● **TASK DETAILS**: Output every line exactly as written. Leave out pictures.

● **MATERIAL**:
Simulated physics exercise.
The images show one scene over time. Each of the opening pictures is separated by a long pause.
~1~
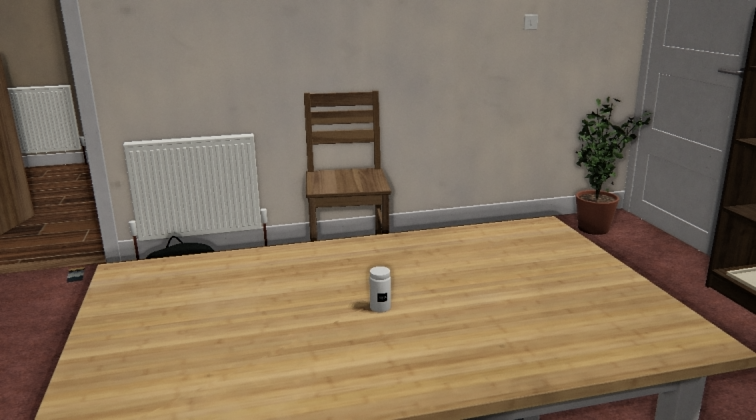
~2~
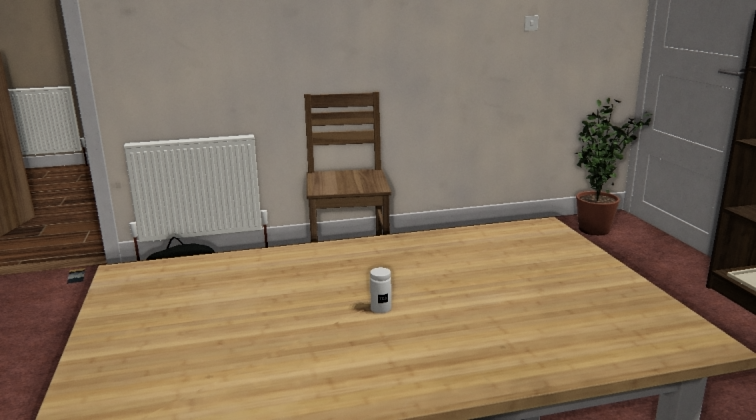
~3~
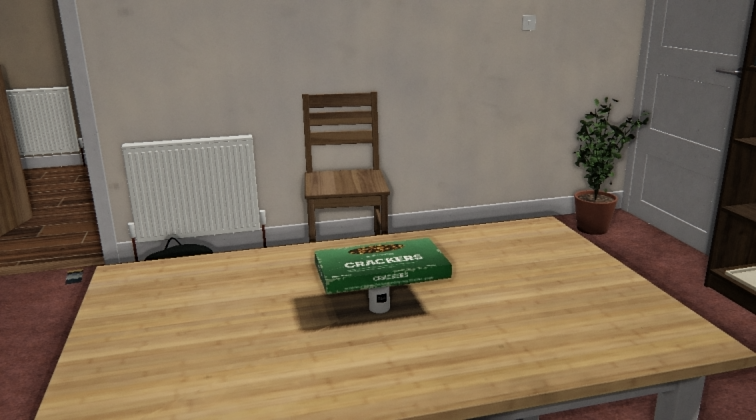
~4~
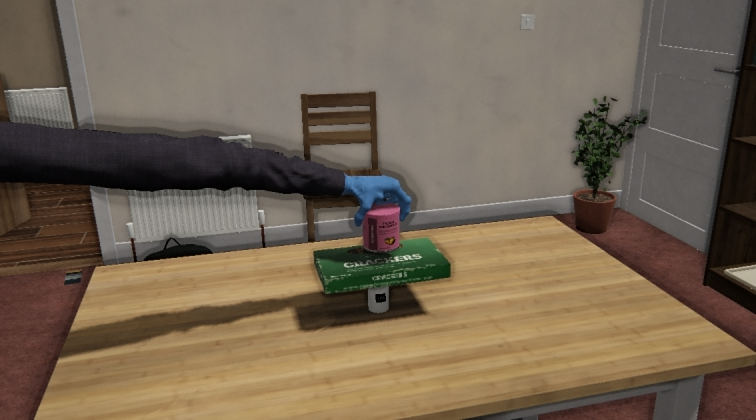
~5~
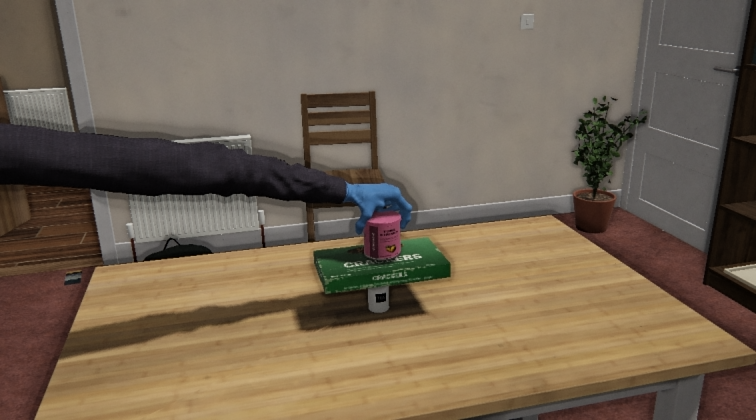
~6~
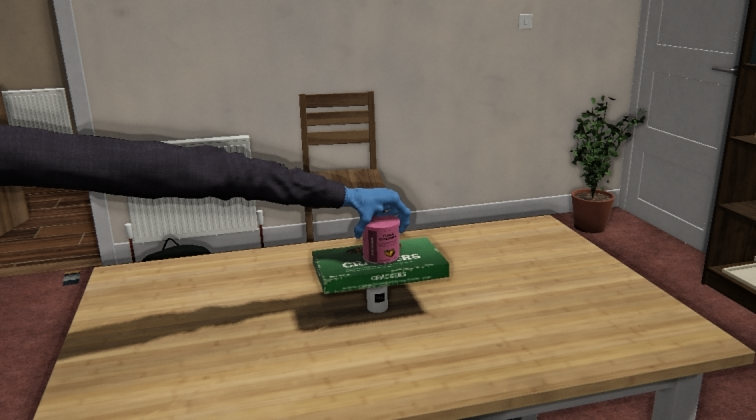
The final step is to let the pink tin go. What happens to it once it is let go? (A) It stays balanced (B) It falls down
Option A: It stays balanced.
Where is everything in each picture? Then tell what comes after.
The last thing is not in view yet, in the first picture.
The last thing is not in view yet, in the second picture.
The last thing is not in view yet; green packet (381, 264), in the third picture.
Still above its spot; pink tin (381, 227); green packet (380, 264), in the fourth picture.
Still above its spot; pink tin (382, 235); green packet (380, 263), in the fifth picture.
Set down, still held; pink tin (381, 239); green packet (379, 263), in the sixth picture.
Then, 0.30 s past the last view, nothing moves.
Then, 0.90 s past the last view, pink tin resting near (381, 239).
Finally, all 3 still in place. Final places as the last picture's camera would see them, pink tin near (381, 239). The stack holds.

● **EXPECTED ANSWER**:
Simulated physics exercise.
The images show one scene over time. Each of the opening pictures is separated by a long pause.
~1~
~2~
~3~
~4~
~5~
~6~
The final step is to let the pink tin go. What happens to it once it is let go? (A) It stays balanced (B) It falls down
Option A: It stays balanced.
Where is everything in each picture? Then tell what comes after.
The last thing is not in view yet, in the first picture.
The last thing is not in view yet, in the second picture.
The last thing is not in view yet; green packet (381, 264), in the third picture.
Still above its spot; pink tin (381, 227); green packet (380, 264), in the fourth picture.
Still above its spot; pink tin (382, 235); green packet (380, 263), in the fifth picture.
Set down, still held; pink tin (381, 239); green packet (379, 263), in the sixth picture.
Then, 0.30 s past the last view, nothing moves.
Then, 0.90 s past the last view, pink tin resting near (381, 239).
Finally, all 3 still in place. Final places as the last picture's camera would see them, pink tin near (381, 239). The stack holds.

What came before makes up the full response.